[Records excerpted from a collection]
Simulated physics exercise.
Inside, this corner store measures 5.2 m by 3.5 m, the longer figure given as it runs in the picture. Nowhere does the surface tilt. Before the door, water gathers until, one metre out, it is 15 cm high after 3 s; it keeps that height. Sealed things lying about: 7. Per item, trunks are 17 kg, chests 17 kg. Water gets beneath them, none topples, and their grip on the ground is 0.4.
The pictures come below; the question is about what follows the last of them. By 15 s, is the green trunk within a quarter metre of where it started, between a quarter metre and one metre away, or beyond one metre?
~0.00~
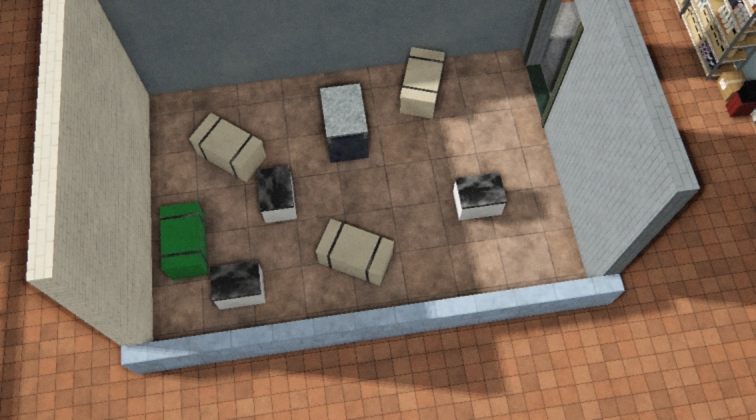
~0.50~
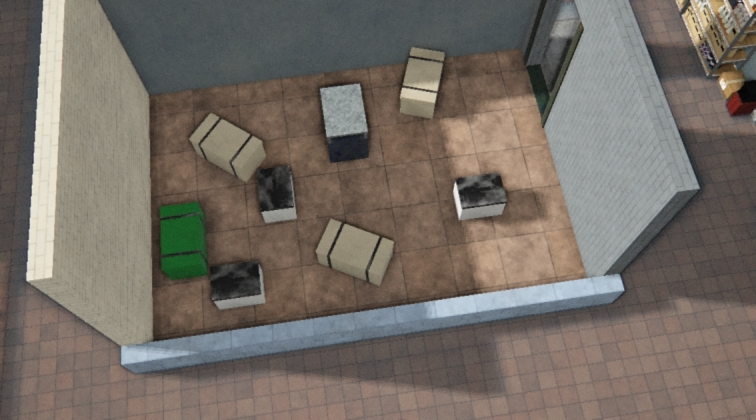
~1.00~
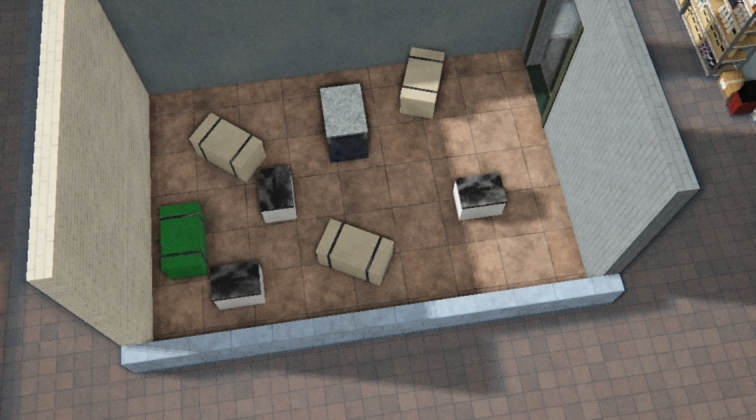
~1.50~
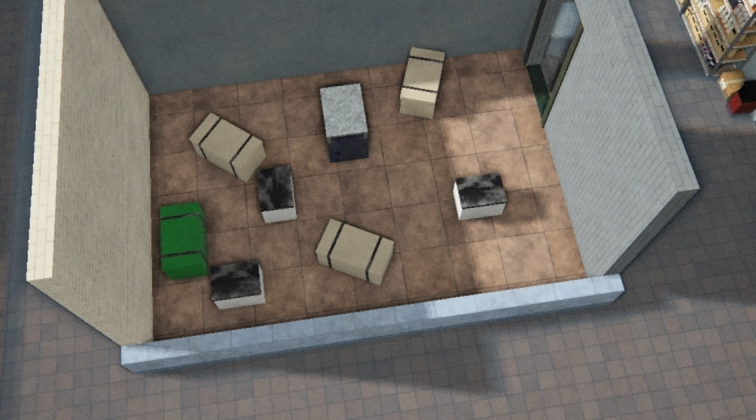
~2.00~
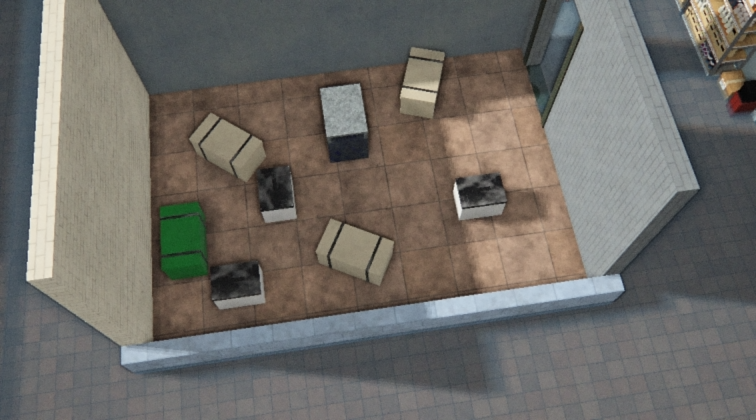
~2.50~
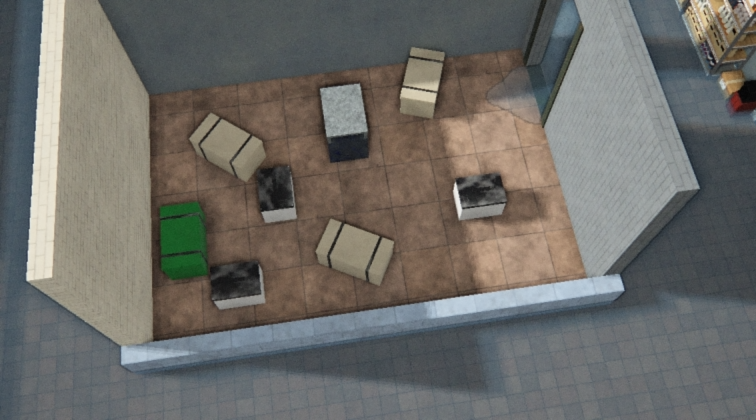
Between a quarter metre and one metre.
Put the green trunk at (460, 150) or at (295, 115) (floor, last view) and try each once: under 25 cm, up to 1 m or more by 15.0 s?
In turn: It travels far; it gets carried off.
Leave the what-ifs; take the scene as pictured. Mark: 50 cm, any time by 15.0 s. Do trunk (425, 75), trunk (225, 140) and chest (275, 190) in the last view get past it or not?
Order as asked: Beyond, beyond, below.
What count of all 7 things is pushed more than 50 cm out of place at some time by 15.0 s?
The answer here is 2.
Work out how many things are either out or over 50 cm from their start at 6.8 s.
By that point, 1.
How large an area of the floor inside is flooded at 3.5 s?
Somewhere about 2.0 m2, give or take.
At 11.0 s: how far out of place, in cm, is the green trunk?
Close to 0 cm.
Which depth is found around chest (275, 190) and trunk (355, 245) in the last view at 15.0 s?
About 6 and 6 cm.
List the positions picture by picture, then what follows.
In the first frame, the green trunk at (180, 235) rests on the ground; 0.0 m2 under water; 0 of 7 have shifted.
In the second frame, the green trunk at (180, 235), on the bottom; water covers 0.0 m2; 0 of 7 have shifted.
In the third frame, the green trunk at (180, 235) rests on the ground; 0.0 m2 under water; 0 of 7 have shifted.
In the fourth frame, the green trunk at (180, 235), on the bottom; 0.0 m2 under water; 0 of 7 have shifted.
In the fifth frame, the green trunk at (180, 235) rests on the ground; 0.0 m2 under water; 0 of 7 have shifted.
In the sixth frame, the green trunk at (180, 235), on the bottom; 0.4 m2 under water; 0 of 7 have shifted.
After 3.5 s the green trunk is near (180, 235), 0.0 m from its start, aground; 0 afloat.
After 6.8 s the green trunk is near (180, 235), 0.0 m from its start, aground; 0 afloat.
After 11.0 s the green trunk is near (180, 235), 0.0 m from its start, aground; 1 afloat.
After 15.0 s the green trunk is near (175, 274), 0.5 m from its start, afloat; 4 afloat.
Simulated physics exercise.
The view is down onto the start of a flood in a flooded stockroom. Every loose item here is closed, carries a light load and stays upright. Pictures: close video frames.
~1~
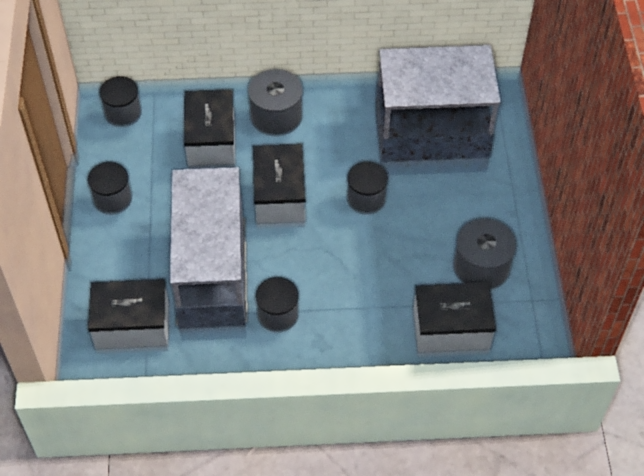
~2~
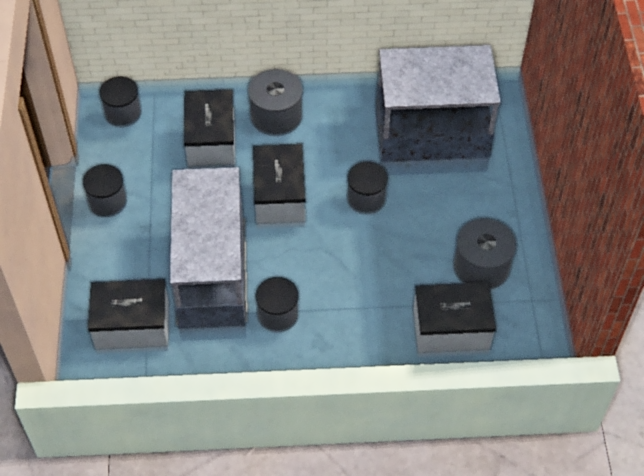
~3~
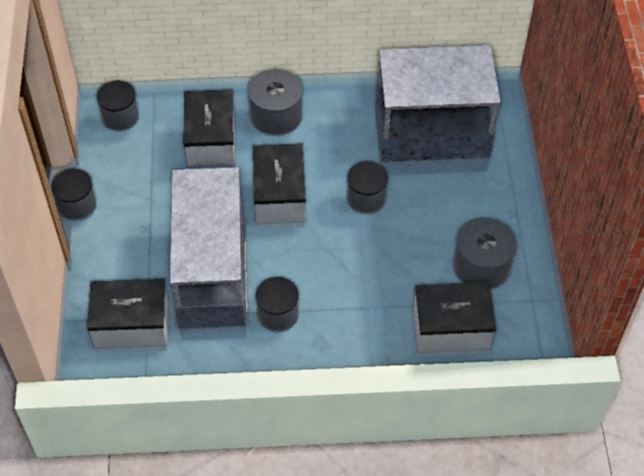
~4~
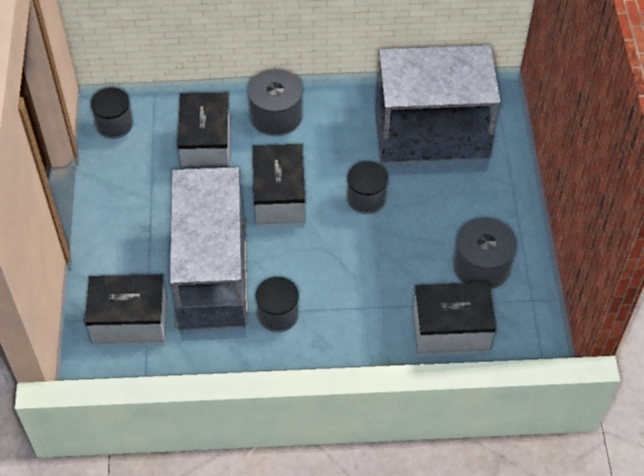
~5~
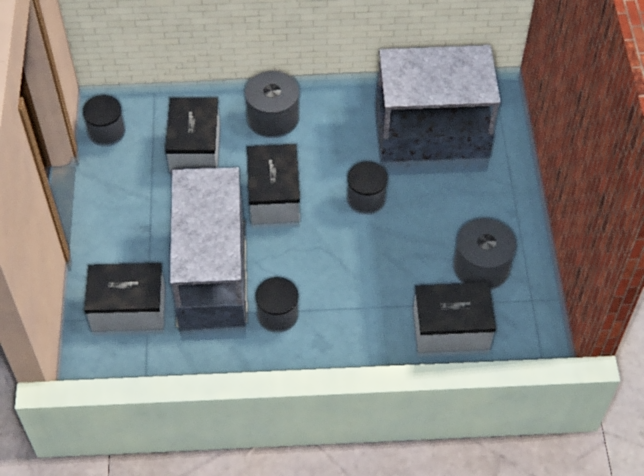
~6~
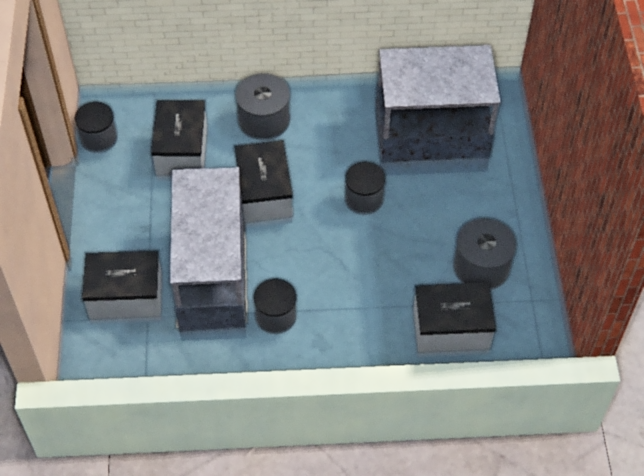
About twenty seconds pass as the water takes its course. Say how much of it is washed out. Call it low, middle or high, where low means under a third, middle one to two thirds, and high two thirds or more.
High.
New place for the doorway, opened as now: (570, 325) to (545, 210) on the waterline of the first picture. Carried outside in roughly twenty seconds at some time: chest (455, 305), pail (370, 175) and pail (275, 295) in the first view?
Following that order: Escaped; escaped; escaped.
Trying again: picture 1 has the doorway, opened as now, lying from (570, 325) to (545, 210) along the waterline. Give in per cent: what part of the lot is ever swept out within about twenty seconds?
I'd call it 60 per cent.
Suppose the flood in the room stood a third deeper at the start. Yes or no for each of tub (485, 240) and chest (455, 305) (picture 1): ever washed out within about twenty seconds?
First object: Never leaves; second object: Never leaves.
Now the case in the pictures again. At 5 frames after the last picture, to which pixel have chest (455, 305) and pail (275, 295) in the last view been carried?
About (429, 308), then about (253, 329).
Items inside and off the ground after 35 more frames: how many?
My count is 2.
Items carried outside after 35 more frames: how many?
Total: 8.
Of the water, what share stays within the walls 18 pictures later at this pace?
66 %.
A moment on, 2 of 10 are out; 8 afloat.
Next, 5 of 10 are out; 5 afloat.
Later, 8 of 10 are out; 2 afloat.
In the end, 8 of 10 are out; 1 afloat.
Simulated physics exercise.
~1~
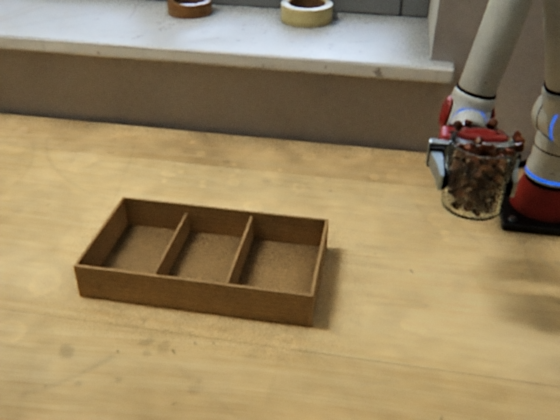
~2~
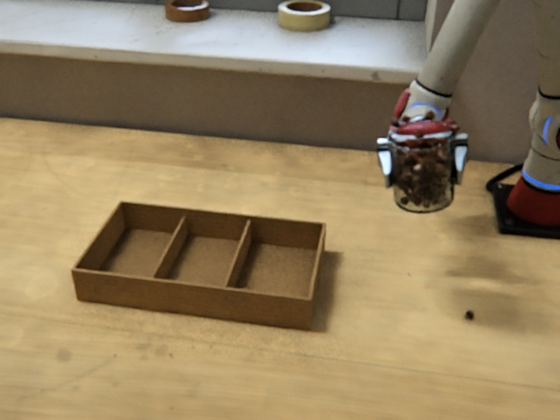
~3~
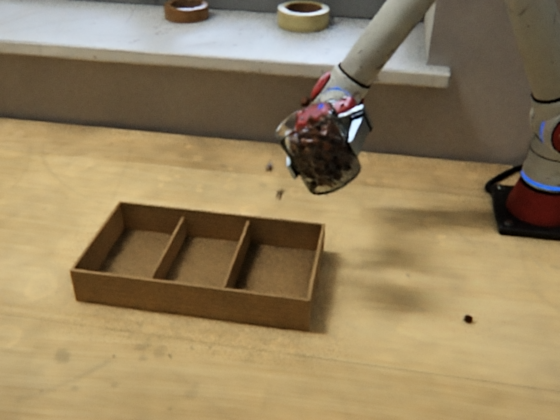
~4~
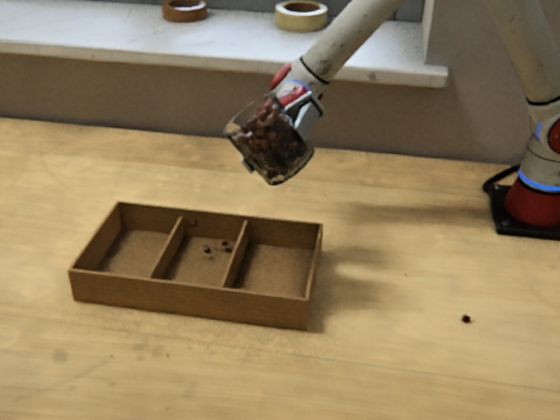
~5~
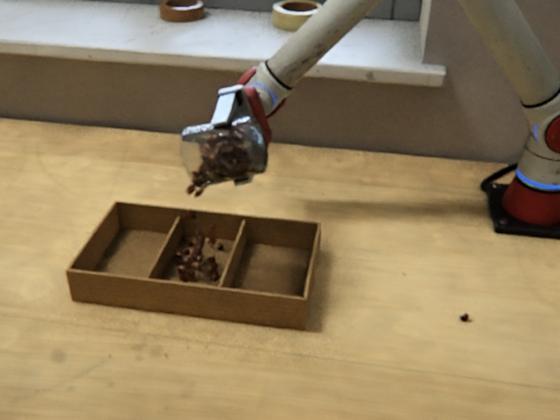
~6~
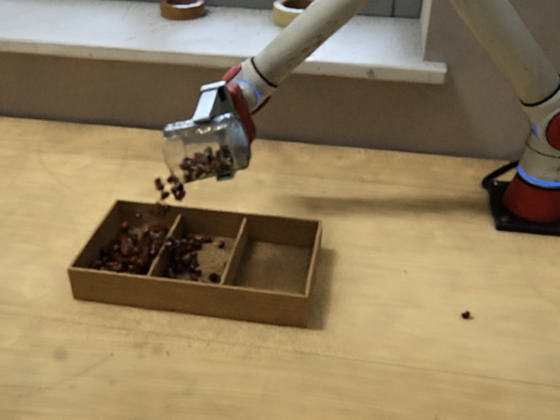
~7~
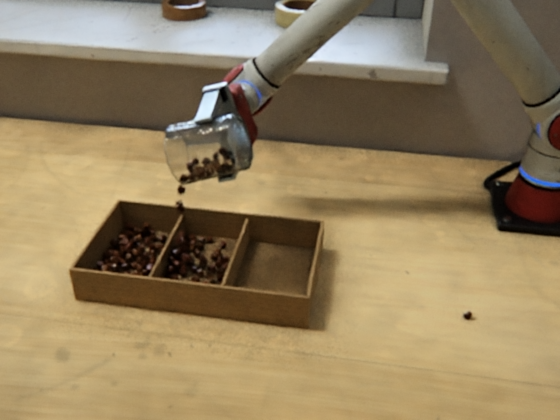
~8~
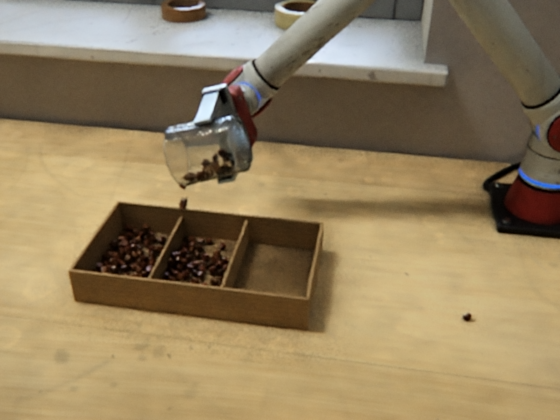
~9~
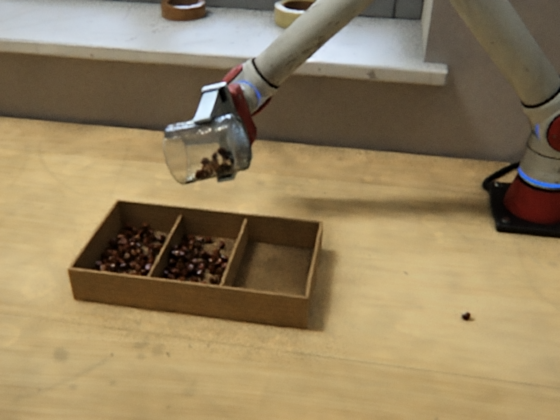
The video shows a robot arm carrying a clear cup of small dark pellets leftward over a three-part tray and tipping it, spilling them into the middle and left compartments. A few pellets stay in the cup, the right compartment stays empty, and one lies on the table.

GOAL:
Omit every picture, and otherwise quote the entries exactly.

RESULT FOR THIS EXERCISE:
Simulated physics exercise.
Inside, this corner store measures 5.2 m by 3.5 m, the longer figure given as it runs in the picture. Nowhere does the surface tilt. Before the door, water gathers until, one metre out, it is 15 cm high after 3 s; it keeps that height. Sealed things lying about: 7. Per item, trunks are 17 kg, chests 17 kg. Water gets beneath them, none topples, and their grip on the ground is 0.4.
The pictures come below; the question is about what follows the last of them. By 15 s, is the green trunk within a quarter metre of where it started, between a quarter metre and one metre away, or beyond one metre?
~0.00~
~0.50~
~1.00~
~1.50~
~2.00~
~2.50~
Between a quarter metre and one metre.
Put the green trunk at (460, 150) or at (295, 115) (floor, last view) and try each once: under 25 cm, up to 1 m or more by 15.0 s?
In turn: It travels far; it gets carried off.
Leave the what-ifs; take the scene as pictured. Mark: 50 cm, any time by 15.0 s. Do trunk (425, 75), trunk (225, 140) and chest (275, 190) in the last view get past it or not?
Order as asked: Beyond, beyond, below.
What count of all 7 things is pushed more than 50 cm out of place at some time by 15.0 s?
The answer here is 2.
Work out how many things are either out or over 50 cm from their start at 6.8 s.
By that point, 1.
How large an area of the floor inside is flooded at 3.5 s?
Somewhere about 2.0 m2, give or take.
At 11.0 s: how far out of place, in cm, is the green trunk?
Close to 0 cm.
Which depth is found around chest (275, 190) and trunk (355, 245) in the last view at 15.0 s?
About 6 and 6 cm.
List the positions picture by picture, then what follows.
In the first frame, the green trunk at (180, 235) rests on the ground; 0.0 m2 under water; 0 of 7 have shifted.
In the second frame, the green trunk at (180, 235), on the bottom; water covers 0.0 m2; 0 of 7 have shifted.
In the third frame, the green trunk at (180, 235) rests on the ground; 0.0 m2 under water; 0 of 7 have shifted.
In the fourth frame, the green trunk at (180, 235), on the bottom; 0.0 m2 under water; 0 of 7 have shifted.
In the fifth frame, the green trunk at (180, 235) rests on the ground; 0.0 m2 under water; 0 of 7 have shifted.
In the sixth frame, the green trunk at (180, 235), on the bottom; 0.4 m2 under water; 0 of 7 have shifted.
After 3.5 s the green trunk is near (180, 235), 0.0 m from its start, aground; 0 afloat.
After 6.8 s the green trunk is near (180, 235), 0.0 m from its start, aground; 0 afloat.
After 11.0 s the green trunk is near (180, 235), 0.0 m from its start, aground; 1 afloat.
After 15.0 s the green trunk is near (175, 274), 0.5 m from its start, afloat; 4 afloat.
Simulated physics exercise.
The view is down onto the start of a flood in a flooded stockroom. Every loose item here is closed, carries a light load and stays upright. Pictures: close video frames.
~1~
~2~
~3~
~4~
~5~
~6~
About twenty seconds pass as the water takes its course. Say how much of it is washed out. Call it low, middle or high, where low means under a third, middle one to two thirds, and high two thirds or more.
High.
New place for the doorway, opened as now: (570, 325) to (545, 210) on the waterline of the first picture. Carried outside in roughly twenty seconds at some time: chest (455, 305), pail (370, 175) and pail (275, 295) in the first view?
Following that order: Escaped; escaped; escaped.
Trying again: picture 1 has the doorway, opened as now, lying from (570, 325) to (545, 210) along the waterline. Give in per cent: what part of the lot is ever swept out within about twenty seconds?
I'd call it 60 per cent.
Suppose the flood in the room stood a third deeper at the start. Yes or no for each of tub (485, 240) and chest (455, 305) (picture 1): ever washed out within about twenty seconds?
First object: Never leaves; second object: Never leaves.
Now the case in the pictures again. At 5 frames after the last picture, to which pixel have chest (455, 305) and pail (275, 295) in the last view been carried?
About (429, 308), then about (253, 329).
Items inside and off the ground after 35 more frames: how many?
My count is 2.
Items carried outside after 35 more frames: how many?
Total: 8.
Of the water, what share stays within the walls 18 pictures later at this pace?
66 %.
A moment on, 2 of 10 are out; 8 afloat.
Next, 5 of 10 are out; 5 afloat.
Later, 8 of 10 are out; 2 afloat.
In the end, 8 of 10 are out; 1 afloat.
Simulated physics exercise.
~1~
~2~
~3~
~4~
~5~
~6~
~7~
~8~
~9~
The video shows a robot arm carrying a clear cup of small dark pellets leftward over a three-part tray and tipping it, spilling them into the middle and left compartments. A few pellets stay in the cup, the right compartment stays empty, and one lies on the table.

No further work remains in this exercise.